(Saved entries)
▶

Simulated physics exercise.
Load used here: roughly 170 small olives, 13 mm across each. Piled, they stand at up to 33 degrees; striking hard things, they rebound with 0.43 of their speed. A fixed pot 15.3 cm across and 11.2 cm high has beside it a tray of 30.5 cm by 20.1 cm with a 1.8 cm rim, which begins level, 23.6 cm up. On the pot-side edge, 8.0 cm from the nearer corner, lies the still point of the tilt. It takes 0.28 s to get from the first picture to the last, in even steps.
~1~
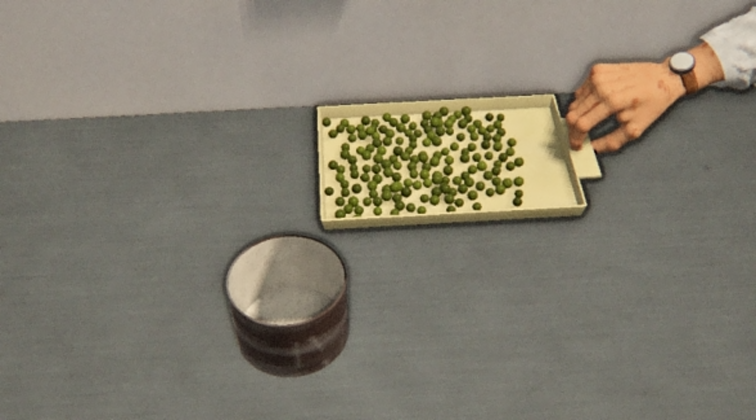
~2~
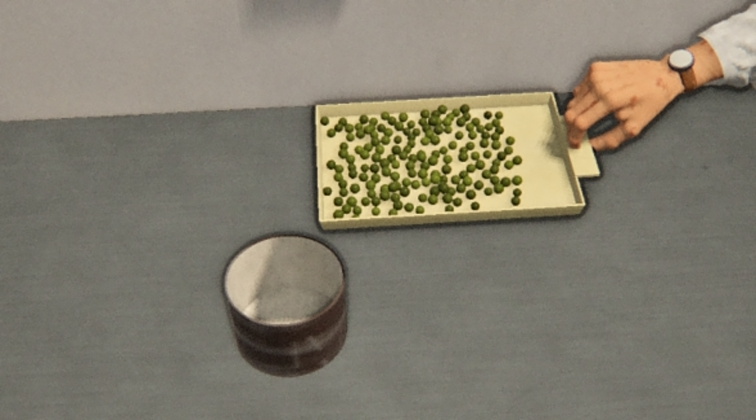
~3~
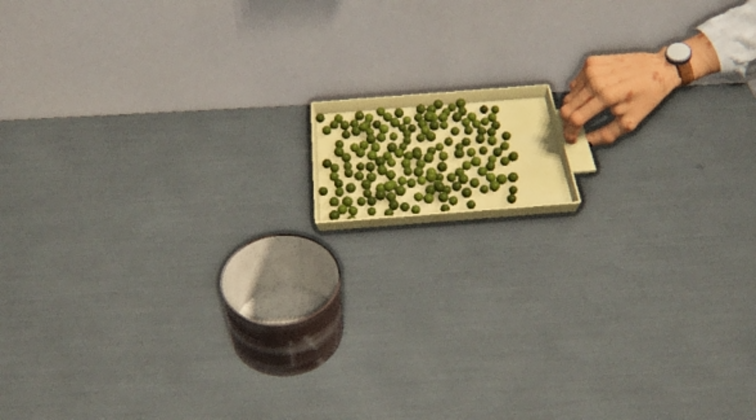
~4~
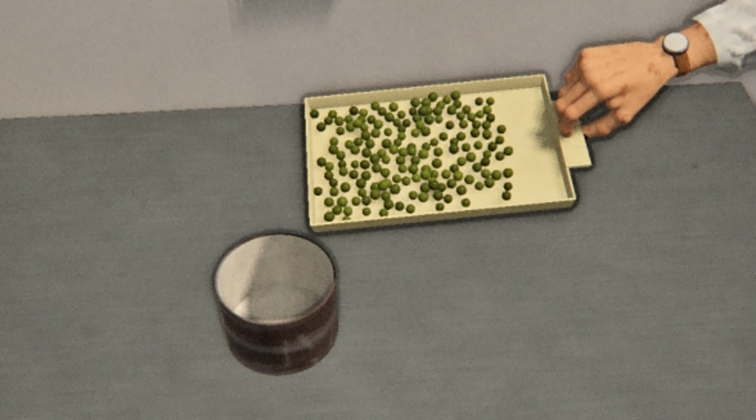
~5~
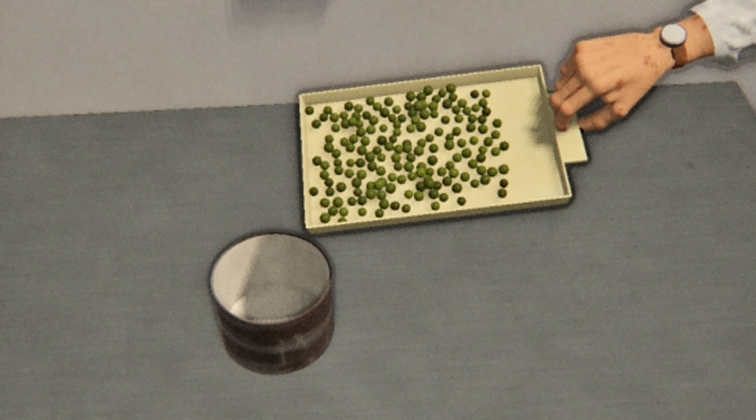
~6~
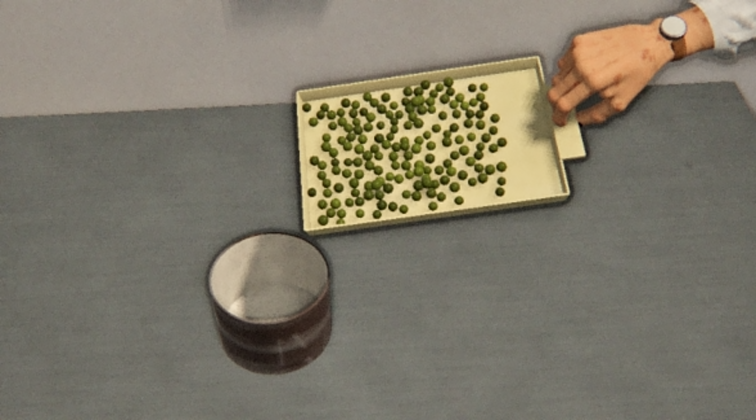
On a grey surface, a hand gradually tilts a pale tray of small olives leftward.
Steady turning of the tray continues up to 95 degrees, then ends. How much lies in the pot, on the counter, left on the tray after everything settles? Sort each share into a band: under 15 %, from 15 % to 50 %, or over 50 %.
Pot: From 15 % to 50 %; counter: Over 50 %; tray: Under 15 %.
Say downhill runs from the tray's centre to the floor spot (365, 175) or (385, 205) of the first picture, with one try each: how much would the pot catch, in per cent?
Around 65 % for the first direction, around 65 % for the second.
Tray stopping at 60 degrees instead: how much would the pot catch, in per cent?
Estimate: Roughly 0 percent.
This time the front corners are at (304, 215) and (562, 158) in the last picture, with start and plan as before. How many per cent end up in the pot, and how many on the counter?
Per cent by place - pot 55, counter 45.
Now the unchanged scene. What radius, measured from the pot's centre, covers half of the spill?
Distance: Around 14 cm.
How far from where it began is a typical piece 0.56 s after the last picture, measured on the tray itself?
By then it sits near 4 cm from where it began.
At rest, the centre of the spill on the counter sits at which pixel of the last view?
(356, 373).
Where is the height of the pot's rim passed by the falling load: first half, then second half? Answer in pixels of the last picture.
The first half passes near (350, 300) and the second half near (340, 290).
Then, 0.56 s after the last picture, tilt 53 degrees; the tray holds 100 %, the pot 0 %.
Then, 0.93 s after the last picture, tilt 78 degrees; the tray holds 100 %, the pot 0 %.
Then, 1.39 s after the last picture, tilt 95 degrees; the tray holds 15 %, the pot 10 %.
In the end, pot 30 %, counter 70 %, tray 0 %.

◀
▶

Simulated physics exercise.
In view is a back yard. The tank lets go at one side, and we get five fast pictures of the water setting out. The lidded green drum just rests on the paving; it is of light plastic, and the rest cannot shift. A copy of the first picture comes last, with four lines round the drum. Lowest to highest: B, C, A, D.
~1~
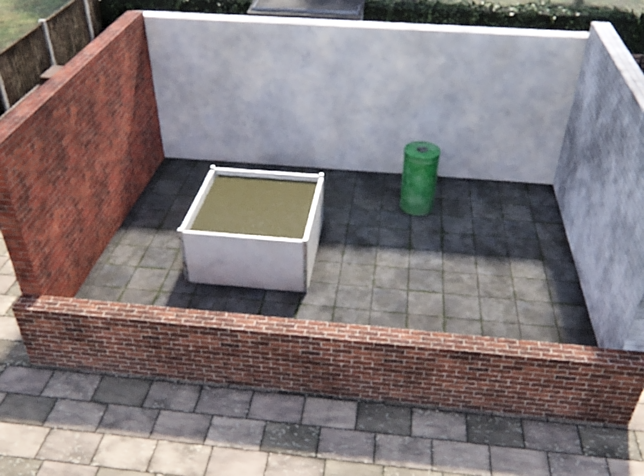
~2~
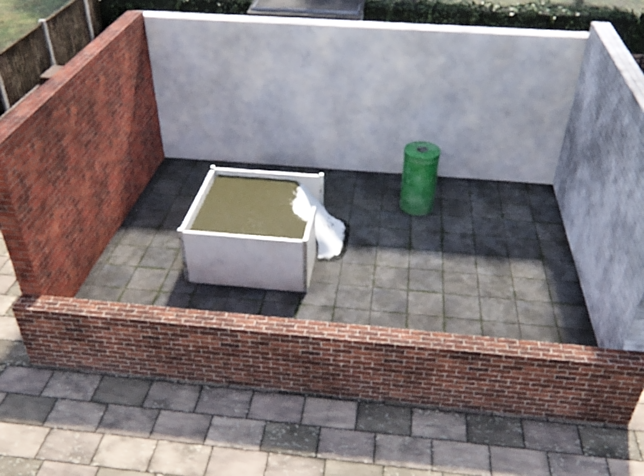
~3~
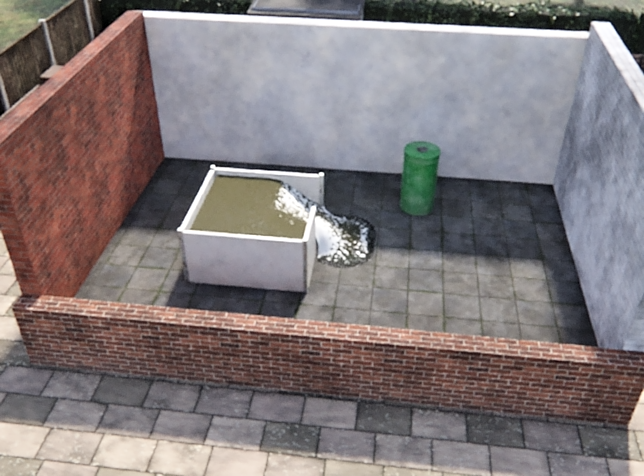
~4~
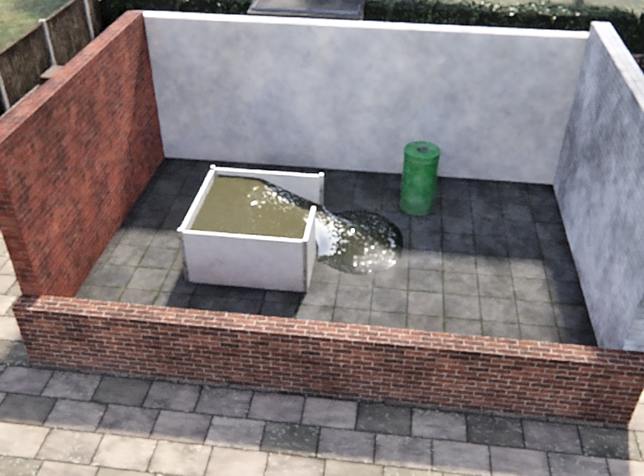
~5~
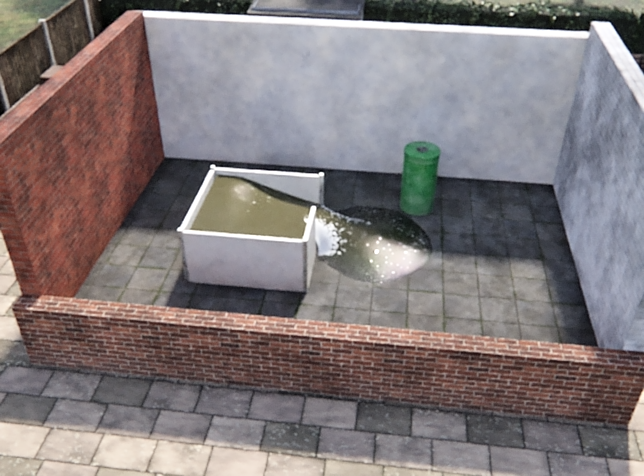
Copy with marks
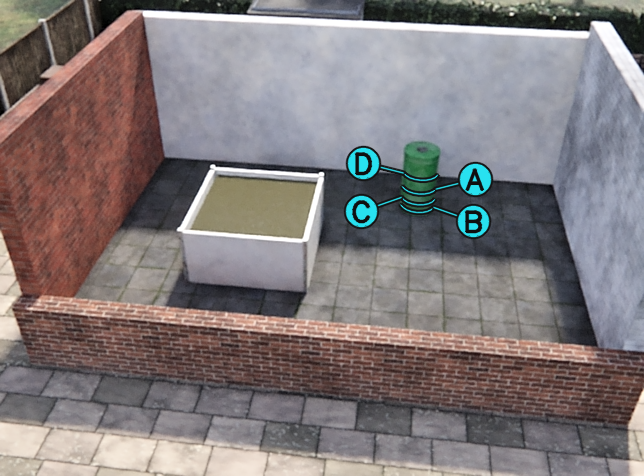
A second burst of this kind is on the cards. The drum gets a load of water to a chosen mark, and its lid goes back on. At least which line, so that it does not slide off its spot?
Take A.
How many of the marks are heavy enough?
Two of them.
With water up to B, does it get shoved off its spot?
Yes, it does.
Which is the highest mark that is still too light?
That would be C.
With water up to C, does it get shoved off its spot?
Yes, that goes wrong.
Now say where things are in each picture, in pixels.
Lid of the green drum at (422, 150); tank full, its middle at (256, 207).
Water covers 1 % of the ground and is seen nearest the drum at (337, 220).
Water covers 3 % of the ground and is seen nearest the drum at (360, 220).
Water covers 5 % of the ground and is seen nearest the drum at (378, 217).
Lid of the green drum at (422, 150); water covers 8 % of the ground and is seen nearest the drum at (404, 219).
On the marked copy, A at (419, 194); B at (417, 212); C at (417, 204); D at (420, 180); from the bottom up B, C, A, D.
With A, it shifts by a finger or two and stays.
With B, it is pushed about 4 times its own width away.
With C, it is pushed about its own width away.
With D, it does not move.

◀

_WHAT THE TASK ASKS_.
Determine how many lines of the data contain the word "side", and reply with that number only.

_WRITTEN ANSWER_.
2